(begin)
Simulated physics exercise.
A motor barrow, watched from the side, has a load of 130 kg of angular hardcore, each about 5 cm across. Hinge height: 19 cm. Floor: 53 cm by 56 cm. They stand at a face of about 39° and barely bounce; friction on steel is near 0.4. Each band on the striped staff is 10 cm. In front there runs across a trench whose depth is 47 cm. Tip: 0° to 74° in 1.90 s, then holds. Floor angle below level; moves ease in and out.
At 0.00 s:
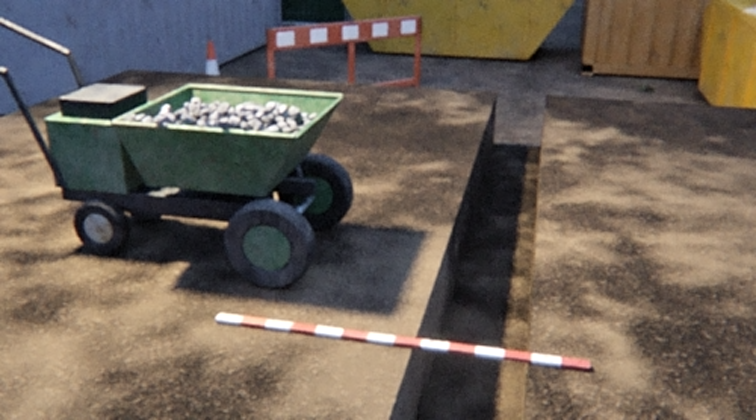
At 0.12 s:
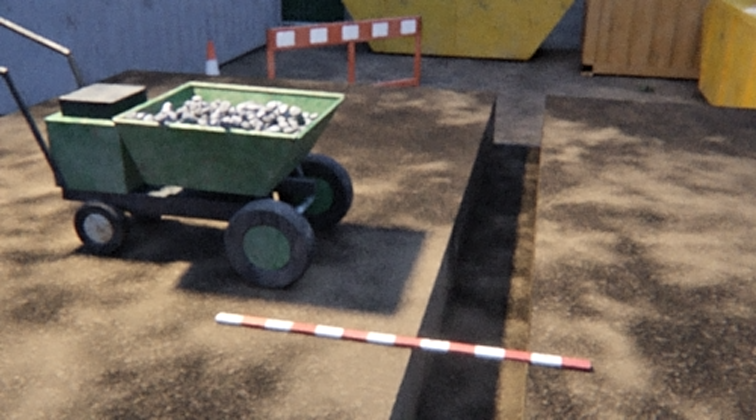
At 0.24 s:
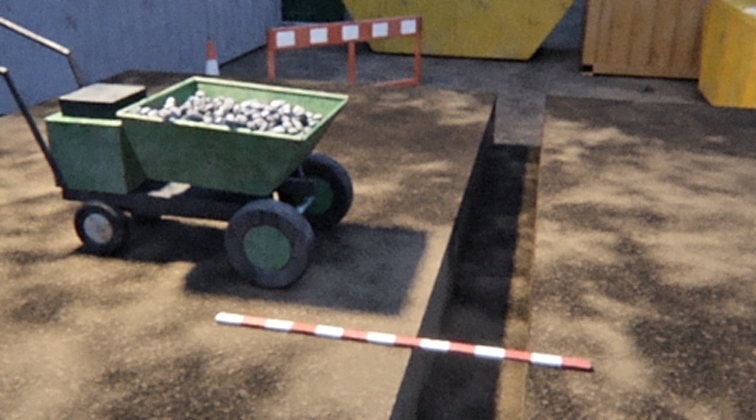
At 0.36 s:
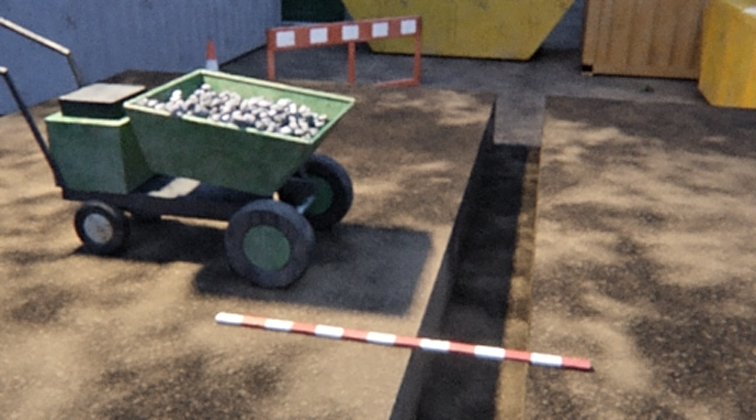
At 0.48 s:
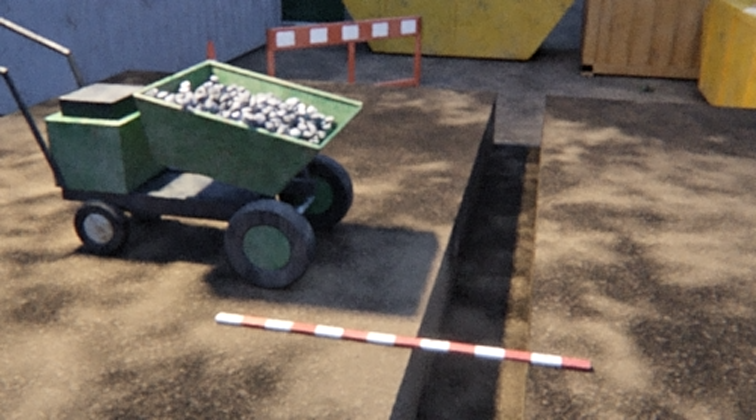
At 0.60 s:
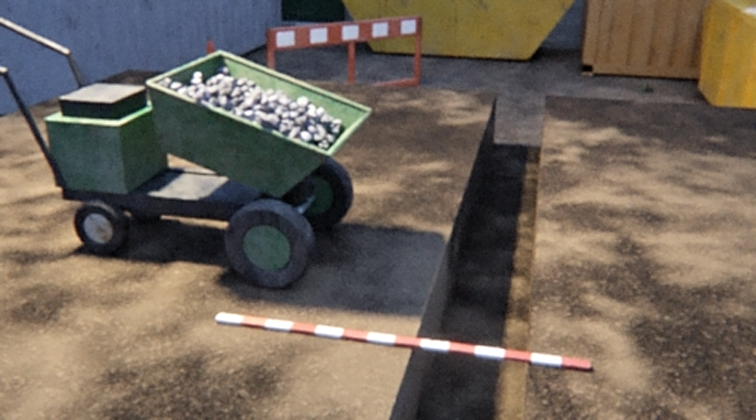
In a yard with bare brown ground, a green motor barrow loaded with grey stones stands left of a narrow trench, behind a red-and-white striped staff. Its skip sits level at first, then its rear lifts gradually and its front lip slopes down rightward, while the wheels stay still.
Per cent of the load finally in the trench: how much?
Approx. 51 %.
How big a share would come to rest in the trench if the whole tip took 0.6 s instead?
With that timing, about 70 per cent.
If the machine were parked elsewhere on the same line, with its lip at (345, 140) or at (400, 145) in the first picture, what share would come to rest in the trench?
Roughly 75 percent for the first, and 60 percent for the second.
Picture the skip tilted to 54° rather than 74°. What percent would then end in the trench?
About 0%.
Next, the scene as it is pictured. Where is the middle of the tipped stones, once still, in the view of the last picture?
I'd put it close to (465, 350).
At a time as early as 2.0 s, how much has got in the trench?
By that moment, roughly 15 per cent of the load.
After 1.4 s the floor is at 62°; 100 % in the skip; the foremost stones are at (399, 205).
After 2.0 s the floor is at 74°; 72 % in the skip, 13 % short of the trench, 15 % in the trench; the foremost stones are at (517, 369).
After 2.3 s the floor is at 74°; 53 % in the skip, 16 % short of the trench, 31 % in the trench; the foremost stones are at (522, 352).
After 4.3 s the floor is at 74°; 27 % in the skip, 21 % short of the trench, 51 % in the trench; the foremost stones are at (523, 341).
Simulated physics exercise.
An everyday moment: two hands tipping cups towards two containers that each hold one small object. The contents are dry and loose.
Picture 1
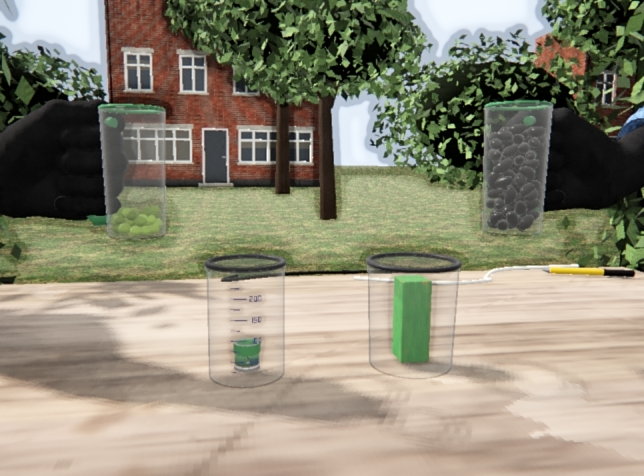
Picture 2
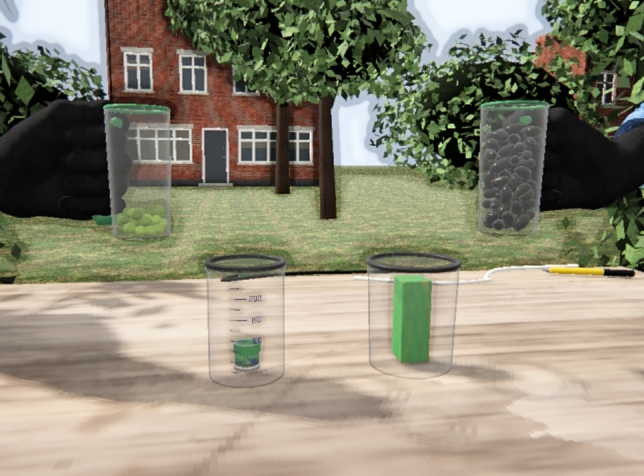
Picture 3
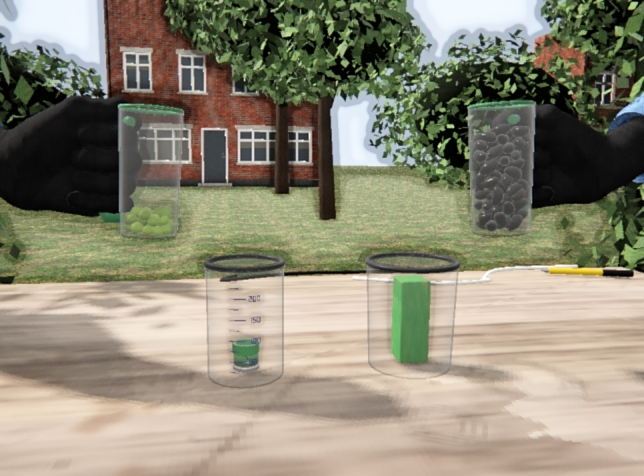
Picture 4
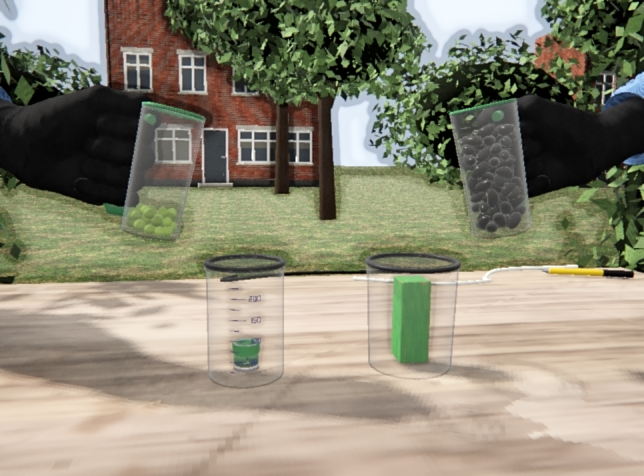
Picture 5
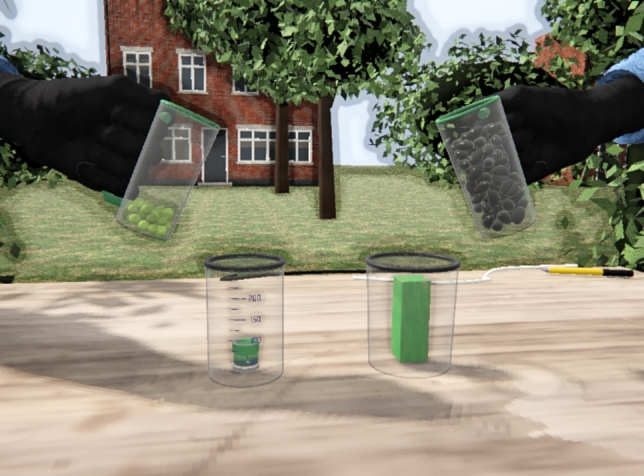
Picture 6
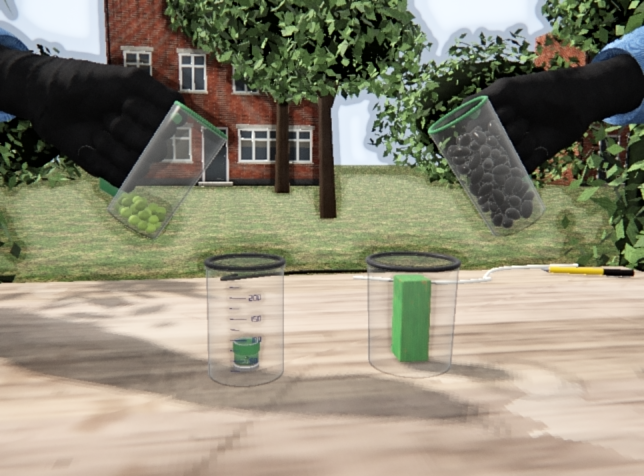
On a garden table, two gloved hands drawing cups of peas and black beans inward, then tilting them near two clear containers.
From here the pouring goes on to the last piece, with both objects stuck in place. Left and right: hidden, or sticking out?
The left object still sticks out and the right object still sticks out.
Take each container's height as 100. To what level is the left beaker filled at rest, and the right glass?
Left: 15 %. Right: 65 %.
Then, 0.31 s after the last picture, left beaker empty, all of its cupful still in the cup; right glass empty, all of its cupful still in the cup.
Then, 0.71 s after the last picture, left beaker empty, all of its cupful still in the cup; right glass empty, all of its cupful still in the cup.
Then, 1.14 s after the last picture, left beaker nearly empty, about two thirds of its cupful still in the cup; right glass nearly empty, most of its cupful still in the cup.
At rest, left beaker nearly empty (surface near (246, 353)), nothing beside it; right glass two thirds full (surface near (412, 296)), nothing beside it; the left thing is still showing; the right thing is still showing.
(end)
### EXERCISE PROMPT
Output the lines above in full and exactly as given, omitting any pictures.

### CORRECT RESPONSE
Simulated physics exercise.
A motor barrow, watched from the side, has a load of 130 kg of angular hardcore, each about 5 cm across. Hinge height: 19 cm. Floor: 53 cm by 56 cm. They stand at a face of about 39° and barely bounce; friction on steel is near 0.4. Each band on the striped staff is 10 cm. In front there runs across a trench whose depth is 47 cm. Tip: 0° to 74° in 1.90 s, then holds. Floor angle below level; moves ease in and out.
At 0.00 s:
At 0.12 s:
At 0.24 s:
At 0.36 s:
At 0.48 s:
At 0.60 s:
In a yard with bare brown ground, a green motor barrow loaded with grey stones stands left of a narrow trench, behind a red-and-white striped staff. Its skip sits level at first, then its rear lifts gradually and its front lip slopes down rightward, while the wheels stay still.
Per cent of the load finally in the trench: how much?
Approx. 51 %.
How big a share would come to rest in the trench if the whole tip took 0.6 s instead?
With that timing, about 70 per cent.
If the machine were parked elsewhere on the same line, with its lip at (345, 140) or at (400, 145) in the first picture, what share would come to rest in the trench?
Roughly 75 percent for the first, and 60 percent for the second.
Picture the skip tilted to 54° rather than 74°. What percent would then end in the trench?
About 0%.
Next, the scene as it is pictured. Where is the middle of the tipped stones, once still, in the view of the last picture?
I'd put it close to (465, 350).
At a time as early as 2.0 s, how much has got in the trench?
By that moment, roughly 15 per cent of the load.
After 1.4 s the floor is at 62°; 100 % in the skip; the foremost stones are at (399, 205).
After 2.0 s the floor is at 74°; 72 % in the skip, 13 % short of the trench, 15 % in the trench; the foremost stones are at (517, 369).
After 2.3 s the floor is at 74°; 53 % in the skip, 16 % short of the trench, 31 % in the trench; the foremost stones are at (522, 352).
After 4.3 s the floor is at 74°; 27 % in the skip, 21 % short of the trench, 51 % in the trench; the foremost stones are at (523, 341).
Simulated physics exercise.
An everyday moment: two hands tipping cups towards two containers that each hold one small object. The contents are dry and loose.
Picture 1
Picture 2
Picture 3
Picture 4
Picture 5
Picture 6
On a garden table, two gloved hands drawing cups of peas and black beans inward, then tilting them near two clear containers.
From here the pouring goes on to the last piece, with both objects stuck in place. Left and right: hidden, or sticking out?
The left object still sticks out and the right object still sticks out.
Take each container's height as 100. To what level is the left beaker filled at rest, and the right glass?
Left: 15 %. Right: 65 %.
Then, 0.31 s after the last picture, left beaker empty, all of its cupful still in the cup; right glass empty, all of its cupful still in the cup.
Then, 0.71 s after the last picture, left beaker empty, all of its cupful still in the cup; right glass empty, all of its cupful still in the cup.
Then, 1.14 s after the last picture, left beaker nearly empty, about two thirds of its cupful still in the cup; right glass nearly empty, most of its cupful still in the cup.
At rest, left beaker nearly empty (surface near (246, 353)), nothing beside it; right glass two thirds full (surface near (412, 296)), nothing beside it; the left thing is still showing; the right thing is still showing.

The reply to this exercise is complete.